Write out the material below again, unchanged.

(Items from a question collection)
•••••

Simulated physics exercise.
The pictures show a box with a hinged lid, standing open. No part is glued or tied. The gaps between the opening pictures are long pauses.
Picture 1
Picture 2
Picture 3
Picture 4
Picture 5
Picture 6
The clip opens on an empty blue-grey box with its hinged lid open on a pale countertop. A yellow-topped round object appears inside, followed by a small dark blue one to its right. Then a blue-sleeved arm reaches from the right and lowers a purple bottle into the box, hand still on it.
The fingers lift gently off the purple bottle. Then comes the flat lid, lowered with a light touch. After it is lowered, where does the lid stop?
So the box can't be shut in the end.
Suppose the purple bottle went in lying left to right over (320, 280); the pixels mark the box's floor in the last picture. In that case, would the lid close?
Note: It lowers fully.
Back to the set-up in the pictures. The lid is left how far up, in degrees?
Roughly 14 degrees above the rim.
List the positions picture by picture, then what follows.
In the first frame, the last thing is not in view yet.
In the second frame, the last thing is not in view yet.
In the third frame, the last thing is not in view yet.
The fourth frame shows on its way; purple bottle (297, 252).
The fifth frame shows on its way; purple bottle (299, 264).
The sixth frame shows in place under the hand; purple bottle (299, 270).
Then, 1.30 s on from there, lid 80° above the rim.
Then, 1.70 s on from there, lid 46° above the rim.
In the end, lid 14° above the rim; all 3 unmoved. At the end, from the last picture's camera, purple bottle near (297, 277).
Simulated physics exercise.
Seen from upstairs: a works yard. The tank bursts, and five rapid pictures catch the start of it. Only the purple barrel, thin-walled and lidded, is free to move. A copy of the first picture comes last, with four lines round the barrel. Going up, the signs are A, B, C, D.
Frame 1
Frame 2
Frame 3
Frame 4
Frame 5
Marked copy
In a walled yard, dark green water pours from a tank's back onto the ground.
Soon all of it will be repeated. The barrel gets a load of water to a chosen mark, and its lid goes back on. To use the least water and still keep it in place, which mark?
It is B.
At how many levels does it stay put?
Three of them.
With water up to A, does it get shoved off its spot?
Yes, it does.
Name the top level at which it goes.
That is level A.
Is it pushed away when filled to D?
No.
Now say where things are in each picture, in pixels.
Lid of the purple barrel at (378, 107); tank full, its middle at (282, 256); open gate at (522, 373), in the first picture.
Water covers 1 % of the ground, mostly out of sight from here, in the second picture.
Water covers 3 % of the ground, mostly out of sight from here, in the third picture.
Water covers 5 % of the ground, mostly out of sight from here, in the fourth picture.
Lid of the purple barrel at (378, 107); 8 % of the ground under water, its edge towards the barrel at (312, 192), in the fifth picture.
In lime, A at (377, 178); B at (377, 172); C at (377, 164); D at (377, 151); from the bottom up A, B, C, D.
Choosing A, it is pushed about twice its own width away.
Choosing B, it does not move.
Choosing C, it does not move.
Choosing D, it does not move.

•••••

### ANSWER FOR THIS EXERCISE:
Simulated physics exercise.
The pictures show a box with a hinged lid, standing open. No part is glued or tied. The gaps between the opening pictures are long pauses.
Picture 1
Picture 2
Picture 3
Picture 4
Picture 5
Picture 6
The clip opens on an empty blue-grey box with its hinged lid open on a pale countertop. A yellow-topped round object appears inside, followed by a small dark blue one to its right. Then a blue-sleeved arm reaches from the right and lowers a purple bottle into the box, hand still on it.
The fingers lift gently off the purple bottle. Then comes the flat lid, lowered with a light touch. After it is lowered, where does the lid stop?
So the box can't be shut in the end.
Suppose the purple bottle went in lying left to right over (320, 280); the pixels mark the box's floor in the last picture. In that case, would the lid close?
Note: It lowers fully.
Back to the set-up in the pictures. The lid is left how far up, in degrees?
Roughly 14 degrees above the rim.
List the positions picture by picture, then what follows.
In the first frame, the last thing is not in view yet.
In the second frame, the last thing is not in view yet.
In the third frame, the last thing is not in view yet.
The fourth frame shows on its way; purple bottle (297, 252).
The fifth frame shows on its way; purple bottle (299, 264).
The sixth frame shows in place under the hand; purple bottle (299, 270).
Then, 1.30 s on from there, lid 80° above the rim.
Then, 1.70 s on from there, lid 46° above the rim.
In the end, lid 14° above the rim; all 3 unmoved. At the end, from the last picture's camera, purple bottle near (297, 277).
Simulated physics exercise.
Seen from upstairs: a works yard. The tank bursts, and five rapid pictures catch the start of it. Only the purple barrel, thin-walled and lidded, is free to move. A copy of the first picture comes last, with four lines round the barrel. Going up, the signs are A, B, C, D.
Frame 1
Frame 2
Frame 3
Frame 4
Frame 5
Marked copy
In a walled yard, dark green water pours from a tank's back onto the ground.
Soon all of it will be repeated. The barrel gets a load of water to a chosen mark, and its lid goes back on. To use the least water and still keep it in place, which mark?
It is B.
At how many levels does it stay put?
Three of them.
With water up to A, does it get shoved off its spot?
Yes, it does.
Name the top level at which it goes.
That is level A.
Is it pushed away when filled to D?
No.
Now say where things are in each picture, in pixels.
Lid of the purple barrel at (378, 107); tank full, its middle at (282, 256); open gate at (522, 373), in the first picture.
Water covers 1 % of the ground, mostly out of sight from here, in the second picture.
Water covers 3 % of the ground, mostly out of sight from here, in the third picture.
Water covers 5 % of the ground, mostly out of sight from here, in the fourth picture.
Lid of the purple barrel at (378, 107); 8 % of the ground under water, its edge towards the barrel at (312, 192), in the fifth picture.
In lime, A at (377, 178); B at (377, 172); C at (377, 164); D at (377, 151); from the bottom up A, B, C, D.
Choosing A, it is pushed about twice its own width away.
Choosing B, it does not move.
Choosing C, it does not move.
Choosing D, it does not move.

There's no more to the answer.